[Stored data]
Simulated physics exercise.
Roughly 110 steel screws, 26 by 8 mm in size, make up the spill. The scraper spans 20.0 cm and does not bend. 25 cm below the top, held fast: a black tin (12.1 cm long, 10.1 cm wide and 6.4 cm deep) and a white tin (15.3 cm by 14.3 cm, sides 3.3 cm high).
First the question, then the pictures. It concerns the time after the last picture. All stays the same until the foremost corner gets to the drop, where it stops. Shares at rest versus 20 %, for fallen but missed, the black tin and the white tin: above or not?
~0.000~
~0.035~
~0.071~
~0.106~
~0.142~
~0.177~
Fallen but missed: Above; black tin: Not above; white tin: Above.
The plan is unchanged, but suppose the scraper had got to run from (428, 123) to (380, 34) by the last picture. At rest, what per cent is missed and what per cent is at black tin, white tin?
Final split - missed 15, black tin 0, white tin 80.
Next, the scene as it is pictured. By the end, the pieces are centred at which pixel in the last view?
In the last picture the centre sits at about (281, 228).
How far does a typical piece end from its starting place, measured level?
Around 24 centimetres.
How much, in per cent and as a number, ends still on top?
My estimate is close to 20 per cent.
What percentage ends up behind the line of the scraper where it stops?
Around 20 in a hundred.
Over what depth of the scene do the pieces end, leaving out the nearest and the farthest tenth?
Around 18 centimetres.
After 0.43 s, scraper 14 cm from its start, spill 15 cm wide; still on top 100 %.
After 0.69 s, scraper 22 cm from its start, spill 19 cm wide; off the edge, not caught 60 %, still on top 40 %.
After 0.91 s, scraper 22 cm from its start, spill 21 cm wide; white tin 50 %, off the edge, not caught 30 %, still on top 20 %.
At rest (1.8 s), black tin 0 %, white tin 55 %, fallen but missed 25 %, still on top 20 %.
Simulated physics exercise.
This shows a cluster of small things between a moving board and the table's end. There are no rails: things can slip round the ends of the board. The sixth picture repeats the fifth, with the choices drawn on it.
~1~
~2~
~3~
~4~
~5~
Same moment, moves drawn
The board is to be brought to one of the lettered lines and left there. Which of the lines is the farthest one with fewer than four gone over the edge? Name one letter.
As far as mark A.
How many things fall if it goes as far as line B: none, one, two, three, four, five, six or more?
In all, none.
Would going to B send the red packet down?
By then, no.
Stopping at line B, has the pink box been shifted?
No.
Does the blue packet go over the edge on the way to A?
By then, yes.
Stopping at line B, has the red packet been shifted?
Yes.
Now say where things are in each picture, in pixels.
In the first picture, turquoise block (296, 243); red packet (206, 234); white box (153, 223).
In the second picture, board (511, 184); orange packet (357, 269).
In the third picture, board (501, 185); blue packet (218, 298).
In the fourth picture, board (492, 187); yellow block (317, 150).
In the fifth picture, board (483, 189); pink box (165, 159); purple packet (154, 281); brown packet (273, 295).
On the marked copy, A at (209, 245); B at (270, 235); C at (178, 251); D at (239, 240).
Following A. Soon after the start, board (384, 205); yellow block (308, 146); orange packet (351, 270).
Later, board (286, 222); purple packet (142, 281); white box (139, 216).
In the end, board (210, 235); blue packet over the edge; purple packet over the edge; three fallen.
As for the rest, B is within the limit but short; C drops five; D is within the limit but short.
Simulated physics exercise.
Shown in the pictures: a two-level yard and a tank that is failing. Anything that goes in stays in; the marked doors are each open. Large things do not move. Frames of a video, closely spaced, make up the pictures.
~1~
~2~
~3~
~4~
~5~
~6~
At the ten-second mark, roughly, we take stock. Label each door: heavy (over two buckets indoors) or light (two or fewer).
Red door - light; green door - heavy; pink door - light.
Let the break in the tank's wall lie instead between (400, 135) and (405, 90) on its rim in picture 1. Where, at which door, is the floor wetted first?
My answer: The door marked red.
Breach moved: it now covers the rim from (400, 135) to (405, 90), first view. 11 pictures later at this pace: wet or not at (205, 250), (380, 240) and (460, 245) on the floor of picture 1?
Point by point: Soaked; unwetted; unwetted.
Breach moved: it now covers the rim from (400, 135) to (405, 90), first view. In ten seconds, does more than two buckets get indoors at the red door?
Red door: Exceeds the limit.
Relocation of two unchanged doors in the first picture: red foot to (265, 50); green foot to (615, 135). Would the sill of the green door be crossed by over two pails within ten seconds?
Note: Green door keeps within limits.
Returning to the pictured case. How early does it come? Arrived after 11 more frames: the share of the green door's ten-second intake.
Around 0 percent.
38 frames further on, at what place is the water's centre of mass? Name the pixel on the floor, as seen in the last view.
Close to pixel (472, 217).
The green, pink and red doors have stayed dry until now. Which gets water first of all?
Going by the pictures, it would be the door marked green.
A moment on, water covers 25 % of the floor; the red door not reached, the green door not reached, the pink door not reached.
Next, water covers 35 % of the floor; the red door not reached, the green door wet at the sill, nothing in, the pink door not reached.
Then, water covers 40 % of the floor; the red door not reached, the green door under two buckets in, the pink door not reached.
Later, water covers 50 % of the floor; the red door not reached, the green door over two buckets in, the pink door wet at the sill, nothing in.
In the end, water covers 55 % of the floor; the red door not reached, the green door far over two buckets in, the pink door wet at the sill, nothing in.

** TO DO **
Show all lines from the data above in which the word "stays" appears.

** ANSWER FOR THIS EXERCISE **
First the question, then the pictures. It concerns the time after the last picture. All stays the same until the foremost corner gets to the drop, where it stops. Shares at rest versus 20 %, for fallen but missed, the black tin and the white tin: above or not?
Shown in the pictures: a two-level yard and a tank that is failing. Anything that goes in stays in; the marked doors are each open. Large things do not move. Frames of a video, closely spaced, make up the pictures.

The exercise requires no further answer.